▶ **GIVEN TASK**
Your task is to restate the data word for word.

▶ **PROVIDED DATA**
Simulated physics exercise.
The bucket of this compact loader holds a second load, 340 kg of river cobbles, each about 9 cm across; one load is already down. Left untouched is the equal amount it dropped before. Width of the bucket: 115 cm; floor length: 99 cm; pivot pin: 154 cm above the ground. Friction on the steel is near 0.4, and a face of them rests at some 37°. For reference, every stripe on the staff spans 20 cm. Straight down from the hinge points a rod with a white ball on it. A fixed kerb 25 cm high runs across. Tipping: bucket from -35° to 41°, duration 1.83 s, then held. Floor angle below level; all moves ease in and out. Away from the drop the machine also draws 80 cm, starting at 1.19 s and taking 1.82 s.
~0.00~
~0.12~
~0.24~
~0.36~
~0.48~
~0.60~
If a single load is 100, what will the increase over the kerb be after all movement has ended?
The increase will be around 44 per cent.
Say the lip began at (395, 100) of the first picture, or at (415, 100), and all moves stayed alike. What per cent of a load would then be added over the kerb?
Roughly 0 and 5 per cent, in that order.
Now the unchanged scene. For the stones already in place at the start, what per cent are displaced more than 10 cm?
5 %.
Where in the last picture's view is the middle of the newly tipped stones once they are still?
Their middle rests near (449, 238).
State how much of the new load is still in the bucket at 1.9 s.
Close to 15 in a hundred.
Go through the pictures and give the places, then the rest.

▶ **EXERCISE SOLUTION**
Simulated physics exercise.
The bucket of this compact loader holds a second load, 340 kg of river cobbles, each about 9 cm across; one load is already down. Left untouched is the equal amount it dropped before. Width of the bucket: 115 cm; floor length: 99 cm; pivot pin: 154 cm above the ground. Friction on the steel is near 0.4, and a face of them rests at some 37°. For reference, every stripe on the staff spans 20 cm. Straight down from the hinge points a rod with a white ball on it. A fixed kerb 25 cm high runs across. Tipping: bucket from -35° to 41°, duration 1.83 s, then held. Floor angle below level; all moves ease in and out. Away from the drop the machine also draws 80 cm, starting at 1.19 s and taking 1.82 s.
~0.00~
~0.12~
~0.24~
~0.36~
~0.48~
~0.60~
If a single load is 100, what will the increase over the kerb be after all movement has ended?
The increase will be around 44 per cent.
Say the lip began at (395, 100) of the first picture, or at (415, 100), and all moves stayed alike. What per cent of a load would then be added over the kerb?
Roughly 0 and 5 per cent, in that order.
Now the unchanged scene. For the stones already in place at the start, what per cent are displaced more than 10 cm?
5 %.
Where in the last picture's view is the middle of the newly tipped stones once they are still?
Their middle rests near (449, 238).
State how much of the new load is still in the bucket at 1.9 s.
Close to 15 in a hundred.
Go through the pictures and give the places, then the rest.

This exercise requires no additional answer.